● **DATA BLOCK**
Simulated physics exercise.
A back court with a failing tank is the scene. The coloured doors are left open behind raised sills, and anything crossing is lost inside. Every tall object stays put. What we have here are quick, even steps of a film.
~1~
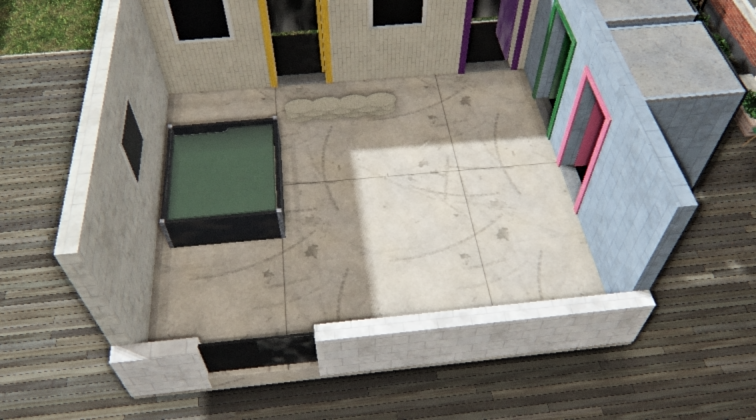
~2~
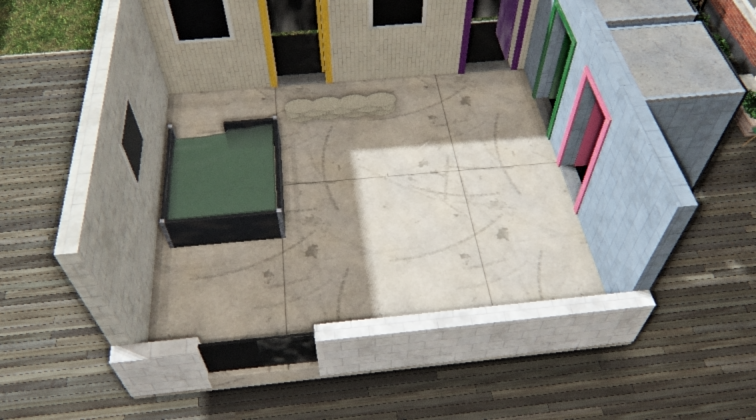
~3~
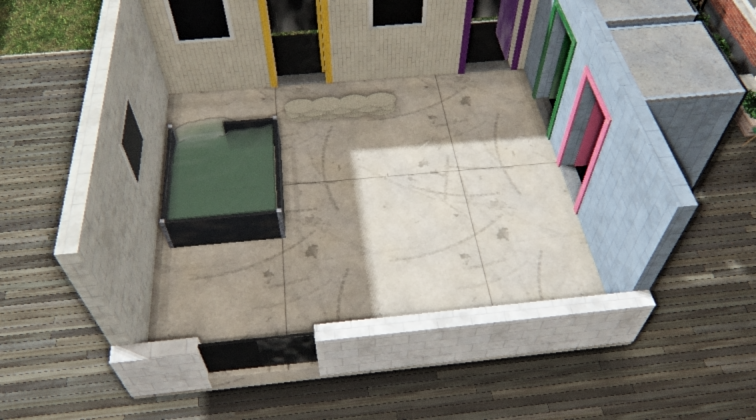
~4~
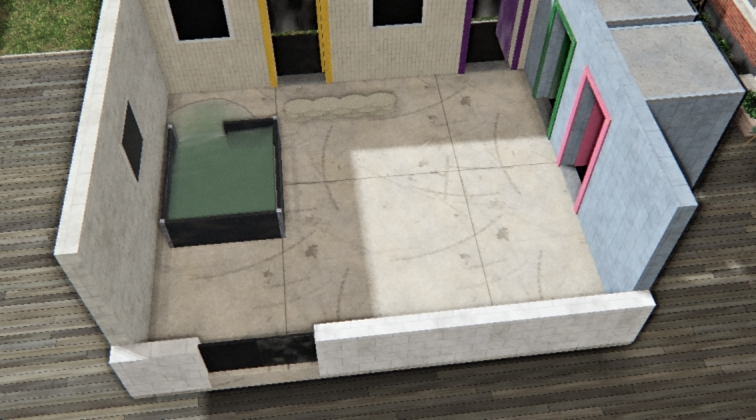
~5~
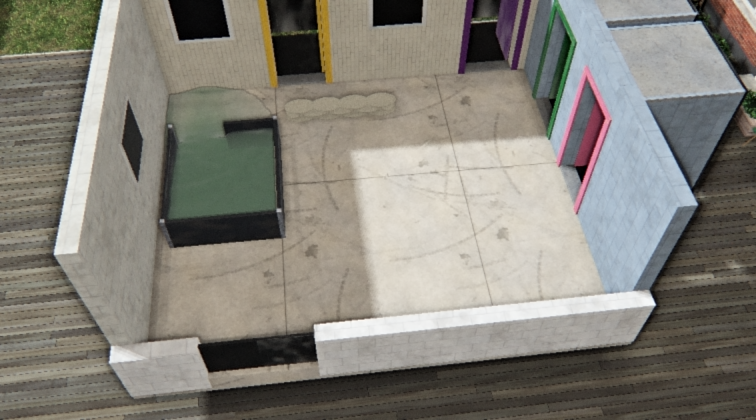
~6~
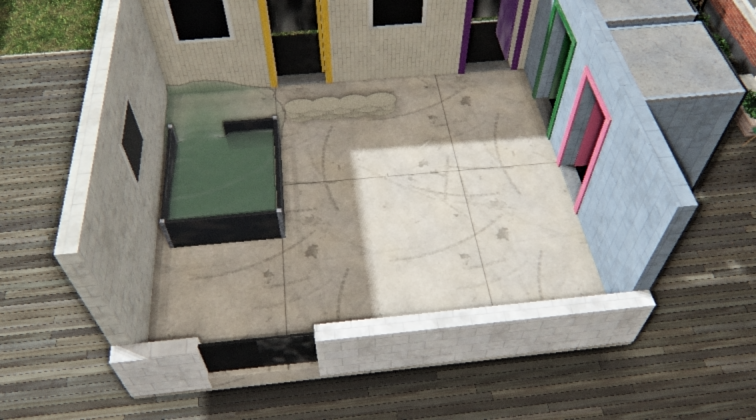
Water tank in a walled court breaking open at its far side, greenish water pouring out and spreading toward the back wall.
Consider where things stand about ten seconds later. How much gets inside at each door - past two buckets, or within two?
My prediction: Pink door: Not over the line on that one; green door: Over the line on that one; yellow door: Over the line on that one; purple door: Over the line on that one.
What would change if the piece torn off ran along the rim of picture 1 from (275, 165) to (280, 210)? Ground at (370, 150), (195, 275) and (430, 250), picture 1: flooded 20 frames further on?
Following the listed order, the three come out reached by the spill, not reached and reached by the spill.
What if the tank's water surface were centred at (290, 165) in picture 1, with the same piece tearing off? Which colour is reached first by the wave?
That would be the yellow door.
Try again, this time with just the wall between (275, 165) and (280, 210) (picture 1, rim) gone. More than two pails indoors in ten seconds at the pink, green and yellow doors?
Result: Pink door tops it, green door tops it, yellow door misses it.
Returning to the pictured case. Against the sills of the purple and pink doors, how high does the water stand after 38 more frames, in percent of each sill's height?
I'd say around 240 and 90 in a hundred.
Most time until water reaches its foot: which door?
Result: The one in pink.
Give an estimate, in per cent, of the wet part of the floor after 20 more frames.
Close to 30 in a hundred, I think.
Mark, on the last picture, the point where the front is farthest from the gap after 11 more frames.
Pixel estimate: (413, 78).
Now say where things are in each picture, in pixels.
The first frame shows the water tank at (223, 171) is whole and still.
In the second frame, water pours out on the water tank's far side and has run to a hidden place.
In the third frame, water pours out on the water tank's far side and has run to (226, 121).
In the fourth frame, the front is at (223, 103), out from the gap on the water tank's far side.
In the fifth frame, the front is at (176, 95), out from the gap on the water tank's far side.
In the sixth frame, water pours out on the water tank's far side and has run to (262, 88).
A moment on, water covers 10 % of the floor; the pink door not reached, the green door not reached, the yellow door wet at the sill, nothing in, the purple door not reached.
Next, water covers 15 % of the floor; the pink door not reached, the green door not reached, the yellow door under two buckets in, the purple door not reached.
Then, water covers 30 % of the floor; the pink door not reached, the green door wet at the sill, nothing in, the yellow door over two buckets in, the purple door wet at the sill, nothing in.
Later, water covers 50 % of the floor; the pink door wet at the sill, nothing in, the green door over two buckets in, the yellow door over two buckets in, the purple door over two buckets in.
In the end, water covers 70 % of the floor; the pink door wet at the sill, nothing in, the green door far over two buckets in, the yellow door over two buckets in, the purple door over two buckets in.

● **REQUIRED TASK**
All of the data needs repeating exactly, but the pictures do not.

● **EXERCISE SOLUTION**
Simulated physics exercise.
A back court with a failing tank is the scene. The coloured doors are left open behind raised sills, and anything crossing is lost inside. Every tall object stays put. What we have here are quick, even steps of a film.
~1~
~2~
~3~
~4~
~5~
~6~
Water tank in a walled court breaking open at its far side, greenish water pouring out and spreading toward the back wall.
Consider where things stand about ten seconds later. How much gets inside at each door - past two buckets, or within two?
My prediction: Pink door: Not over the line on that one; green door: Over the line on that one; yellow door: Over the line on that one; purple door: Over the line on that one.
What would change if the piece torn off ran along the rim of picture 1 from (275, 165) to (280, 210)? Ground at (370, 150), (195, 275) and (430, 250), picture 1: flooded 20 frames further on?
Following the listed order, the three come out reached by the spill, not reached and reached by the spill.
What if the tank's water surface were centred at (290, 165) in picture 1, with the same piece tearing off? Which colour is reached first by the wave?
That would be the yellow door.
Try again, this time with just the wall between (275, 165) and (280, 210) (picture 1, rim) gone. More than two pails indoors in ten seconds at the pink, green and yellow doors?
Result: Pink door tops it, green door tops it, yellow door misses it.
Returning to the pictured case. Against the sills of the purple and pink doors, how high does the water stand after 38 more frames, in percent of each sill's height?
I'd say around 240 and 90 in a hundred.
Most time until water reaches its foot: which door?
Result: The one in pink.
Give an estimate, in per cent, of the wet part of the floor after 20 more frames.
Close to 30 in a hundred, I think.
Mark, on the last picture, the point where the front is farthest from the gap after 11 more frames.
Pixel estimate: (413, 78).
Now say where things are in each picture, in pixels.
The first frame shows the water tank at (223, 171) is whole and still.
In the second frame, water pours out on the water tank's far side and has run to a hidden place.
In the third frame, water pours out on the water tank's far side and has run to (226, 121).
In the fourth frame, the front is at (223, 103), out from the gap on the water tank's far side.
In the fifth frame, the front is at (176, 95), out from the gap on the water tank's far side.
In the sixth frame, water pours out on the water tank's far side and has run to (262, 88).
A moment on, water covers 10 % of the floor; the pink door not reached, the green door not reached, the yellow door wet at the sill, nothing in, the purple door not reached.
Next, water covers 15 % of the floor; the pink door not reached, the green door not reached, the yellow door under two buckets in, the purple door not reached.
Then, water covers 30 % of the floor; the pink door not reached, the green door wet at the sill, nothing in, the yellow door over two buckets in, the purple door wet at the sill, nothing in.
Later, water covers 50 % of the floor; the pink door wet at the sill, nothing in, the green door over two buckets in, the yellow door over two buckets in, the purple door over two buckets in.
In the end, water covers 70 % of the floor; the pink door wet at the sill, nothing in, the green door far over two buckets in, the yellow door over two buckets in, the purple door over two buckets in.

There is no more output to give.